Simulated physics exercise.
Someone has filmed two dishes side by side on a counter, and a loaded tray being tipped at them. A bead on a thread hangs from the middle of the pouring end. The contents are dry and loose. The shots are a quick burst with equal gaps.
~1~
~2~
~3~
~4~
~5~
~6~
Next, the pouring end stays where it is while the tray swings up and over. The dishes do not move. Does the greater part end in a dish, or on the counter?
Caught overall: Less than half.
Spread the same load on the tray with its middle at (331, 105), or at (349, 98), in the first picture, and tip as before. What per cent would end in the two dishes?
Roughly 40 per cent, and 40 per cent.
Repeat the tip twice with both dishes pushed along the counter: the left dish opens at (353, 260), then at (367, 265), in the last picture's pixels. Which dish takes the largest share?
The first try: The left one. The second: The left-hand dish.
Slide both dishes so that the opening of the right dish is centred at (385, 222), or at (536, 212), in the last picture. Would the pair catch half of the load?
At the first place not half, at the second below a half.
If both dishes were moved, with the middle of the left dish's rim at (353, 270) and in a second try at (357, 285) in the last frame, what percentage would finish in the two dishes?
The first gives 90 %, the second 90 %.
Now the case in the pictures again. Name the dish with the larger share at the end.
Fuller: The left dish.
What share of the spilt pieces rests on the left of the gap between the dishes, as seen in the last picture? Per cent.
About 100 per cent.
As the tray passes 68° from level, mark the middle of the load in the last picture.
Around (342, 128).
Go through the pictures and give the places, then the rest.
====
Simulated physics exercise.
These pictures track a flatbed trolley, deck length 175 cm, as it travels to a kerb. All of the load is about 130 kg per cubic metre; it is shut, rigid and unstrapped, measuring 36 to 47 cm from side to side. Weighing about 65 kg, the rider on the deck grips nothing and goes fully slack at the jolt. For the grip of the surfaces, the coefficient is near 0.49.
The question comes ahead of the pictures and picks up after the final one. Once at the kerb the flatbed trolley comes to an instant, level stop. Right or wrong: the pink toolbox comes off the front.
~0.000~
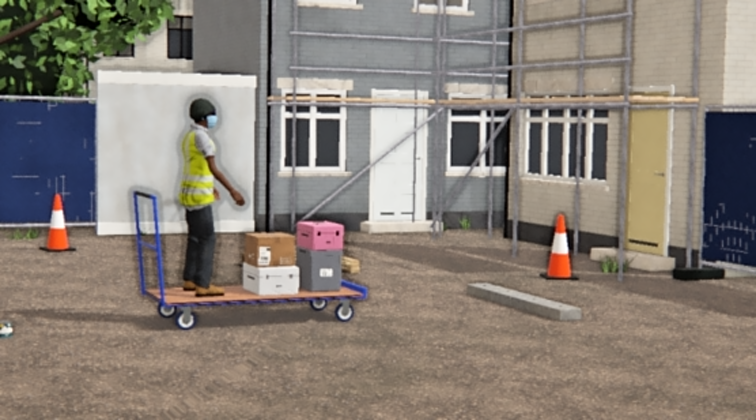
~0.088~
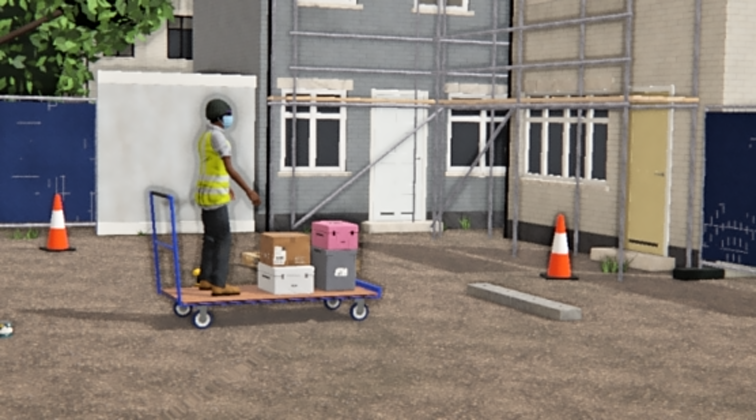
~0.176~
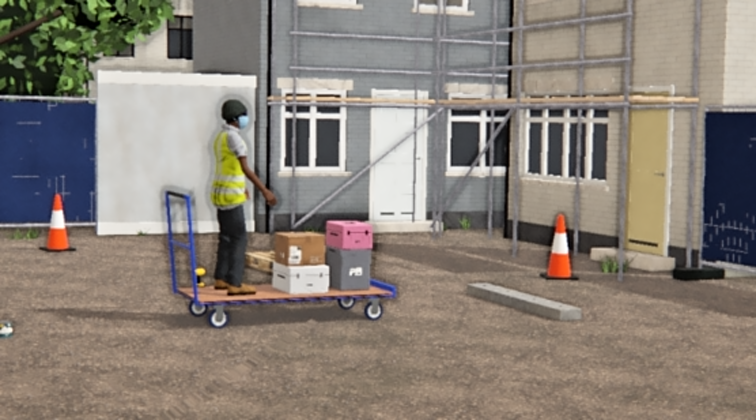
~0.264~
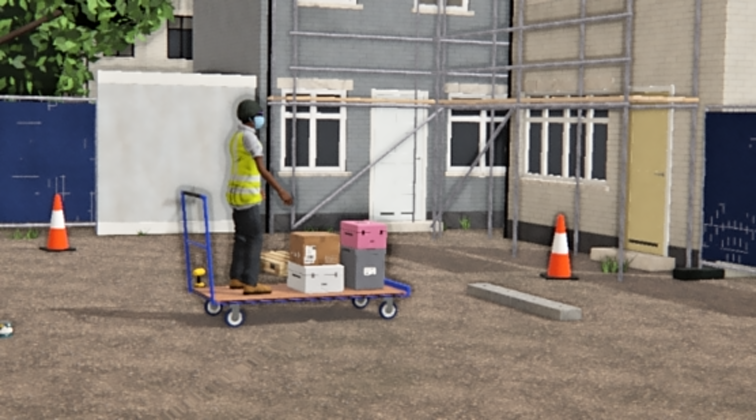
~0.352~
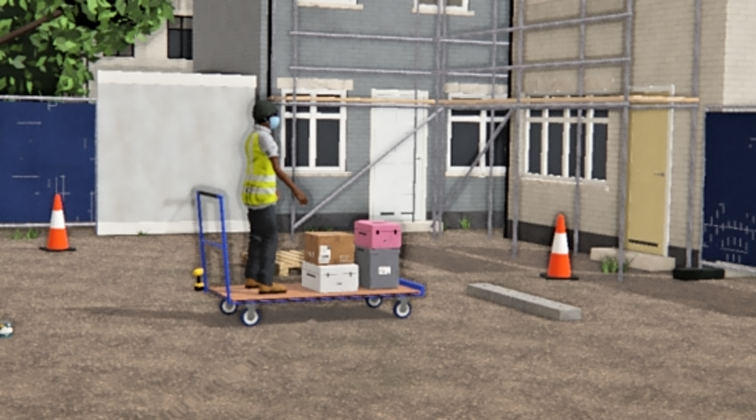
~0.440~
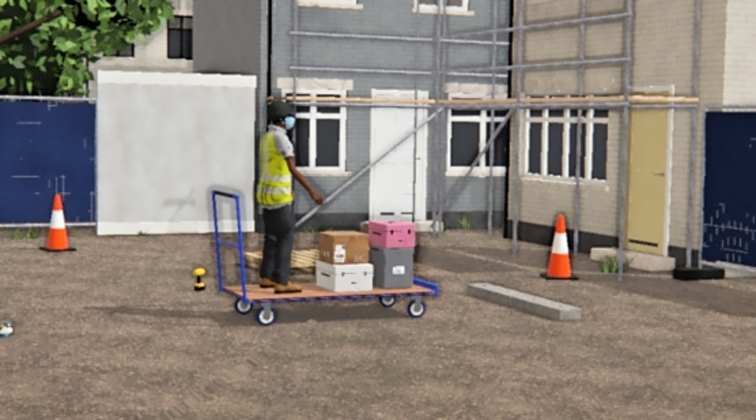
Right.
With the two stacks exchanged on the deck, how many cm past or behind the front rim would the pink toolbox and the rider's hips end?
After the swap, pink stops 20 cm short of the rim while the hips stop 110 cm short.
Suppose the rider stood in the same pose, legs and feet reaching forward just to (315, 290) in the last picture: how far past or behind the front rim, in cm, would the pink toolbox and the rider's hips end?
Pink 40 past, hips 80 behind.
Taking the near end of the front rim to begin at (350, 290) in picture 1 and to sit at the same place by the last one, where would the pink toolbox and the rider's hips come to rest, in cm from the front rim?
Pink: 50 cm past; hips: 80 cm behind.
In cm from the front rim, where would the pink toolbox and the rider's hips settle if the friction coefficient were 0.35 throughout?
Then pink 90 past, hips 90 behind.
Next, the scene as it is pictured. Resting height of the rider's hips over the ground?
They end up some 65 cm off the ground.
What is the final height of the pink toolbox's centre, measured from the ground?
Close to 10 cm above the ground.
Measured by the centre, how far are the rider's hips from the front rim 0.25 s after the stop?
====
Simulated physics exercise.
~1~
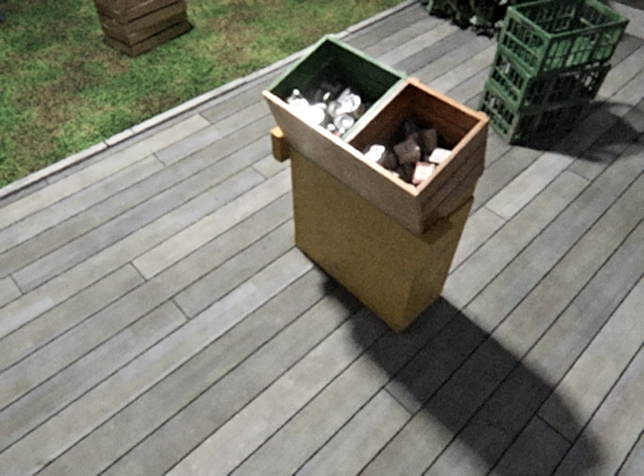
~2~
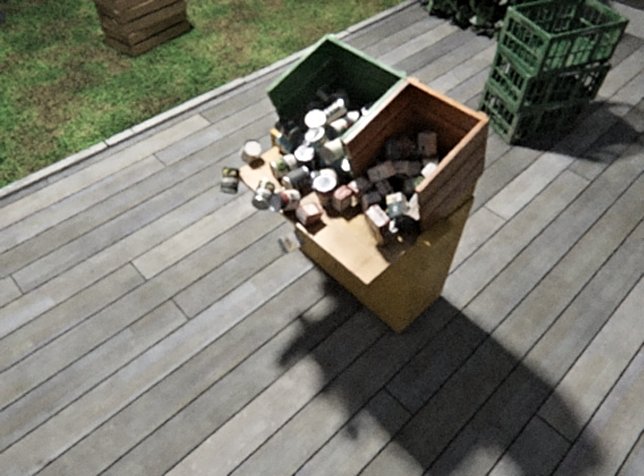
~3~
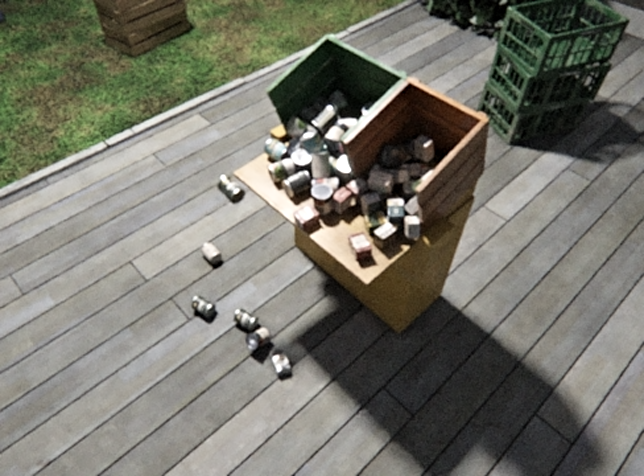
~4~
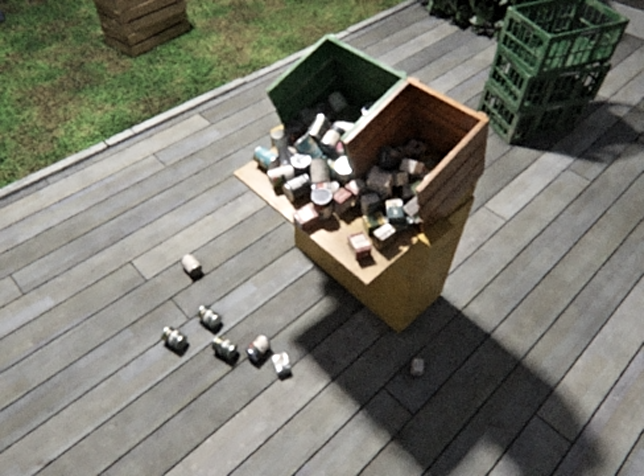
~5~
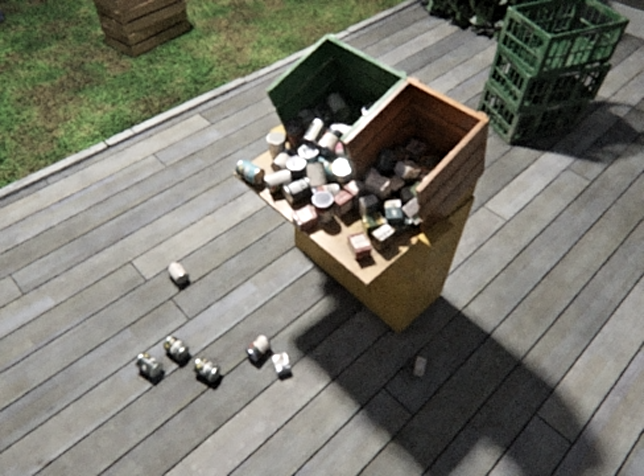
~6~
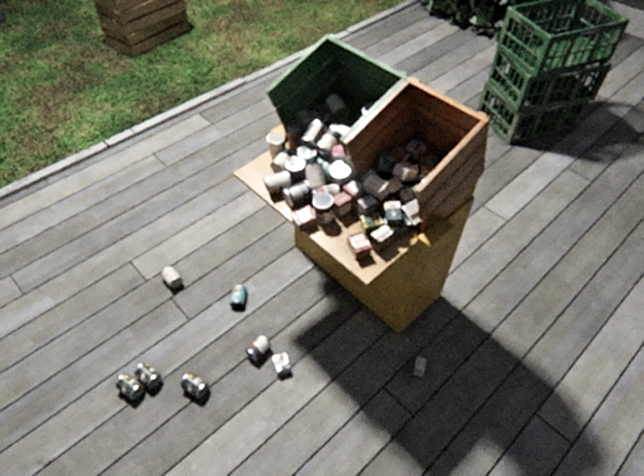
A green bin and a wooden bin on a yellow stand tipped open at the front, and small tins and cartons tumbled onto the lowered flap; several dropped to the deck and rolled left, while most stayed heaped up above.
====
WRITTEN TASK >>
Count every line above that holds the string "kerb" and give the total, nothing more.

RIGHT ANSWER >>
2